Exercise requirements: Can you transcribe every line exactly and leave the pictures behind?
◆ ◆ ◆ ◆ ◆ ◆ ◆
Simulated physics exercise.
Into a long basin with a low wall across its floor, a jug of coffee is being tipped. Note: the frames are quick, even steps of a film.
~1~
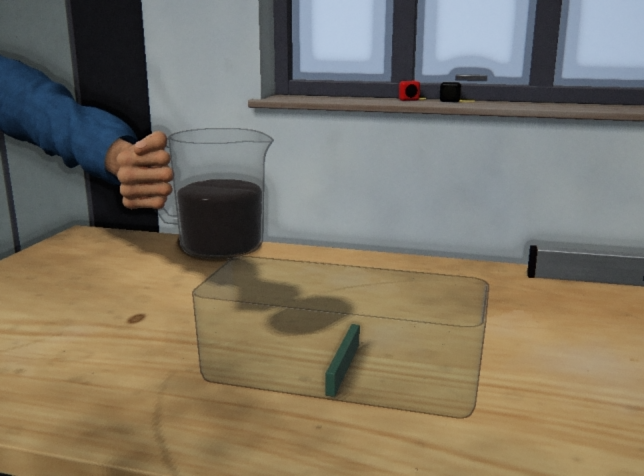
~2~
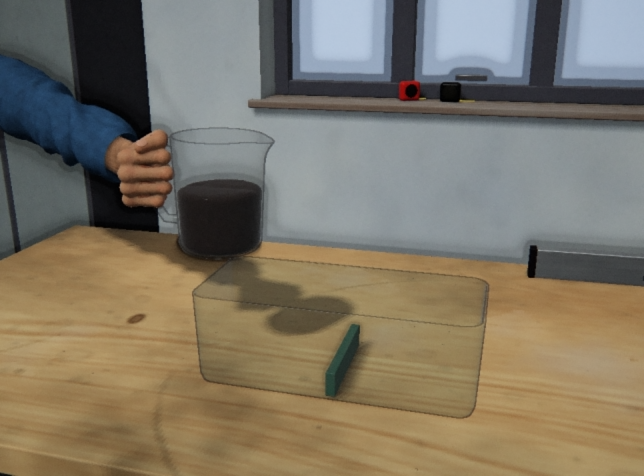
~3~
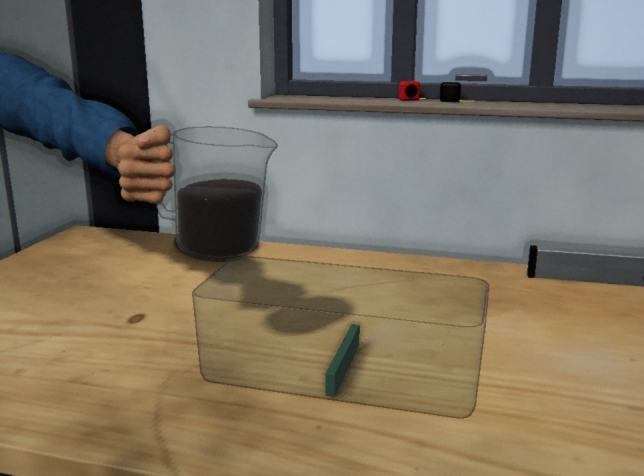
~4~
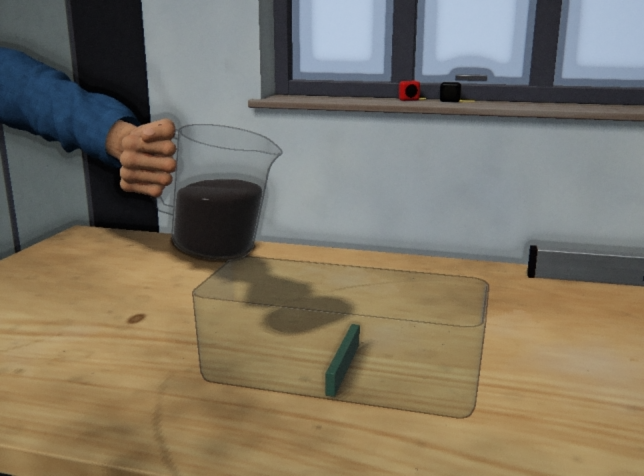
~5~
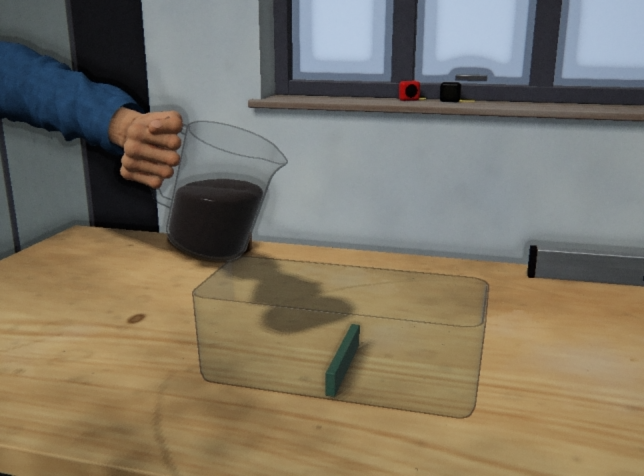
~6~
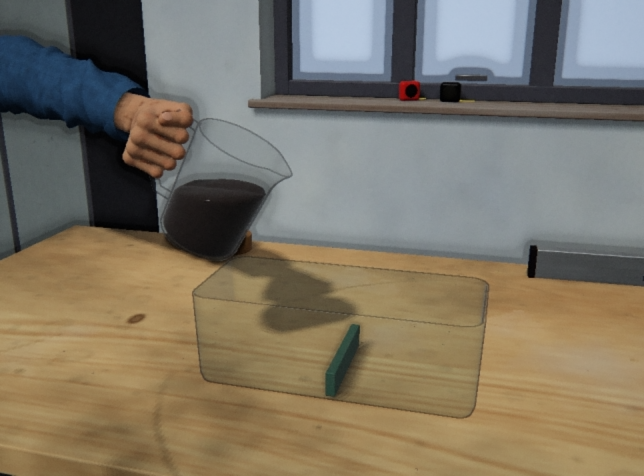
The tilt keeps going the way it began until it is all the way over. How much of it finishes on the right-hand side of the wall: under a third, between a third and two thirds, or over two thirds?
Beneath one third.
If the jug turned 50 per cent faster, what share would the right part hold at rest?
About 10 %.
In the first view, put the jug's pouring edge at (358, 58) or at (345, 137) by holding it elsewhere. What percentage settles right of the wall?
About 75 % the first time, about 85 % the second.
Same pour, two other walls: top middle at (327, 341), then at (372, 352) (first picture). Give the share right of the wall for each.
First try 30 per cent, second try 10 per cent.
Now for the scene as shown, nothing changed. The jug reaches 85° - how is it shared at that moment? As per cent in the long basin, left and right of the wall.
Near 5 in a hundred left, near 0 in a hundred right.
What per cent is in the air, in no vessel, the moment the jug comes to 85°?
I'd put it near 10 per cent.
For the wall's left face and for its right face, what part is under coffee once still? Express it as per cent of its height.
◆ ◆ ◆ ◆ ◆ ◆ ◆
Response:
Simulated physics exercise.
Into a long basin with a low wall across its floor, a jug of coffee is being tipped. Note: the frames are quick, even steps of a film.
~1~
~2~
~3~
~4~
~5~
~6~
The tilt keeps going the way it began until it is all the way over. How much of it finishes on the right-hand side of the wall: under a third, between a third and two thirds, or over two thirds?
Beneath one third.
If the jug turned 50 per cent faster, what share would the right part hold at rest?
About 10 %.
In the first view, put the jug's pouring edge at (358, 58) or at (345, 137) by holding it elsewhere. What percentage settles right of the wall?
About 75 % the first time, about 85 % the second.
Same pour, two other walls: top middle at (327, 341), then at (372, 352) (first picture). Give the share right of the wall for each.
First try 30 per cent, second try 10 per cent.
Now for the scene as shown, nothing changed. The jug reaches 85° - how is it shared at that moment? As per cent in the long basin, left and right of the wall.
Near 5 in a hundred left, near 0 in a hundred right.
What per cent is in the air, in no vessel, the moment the jug comes to 85°?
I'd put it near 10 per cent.
For the wall's left face and for its right face, what part is under coffee once still? Express it as per cent of its height.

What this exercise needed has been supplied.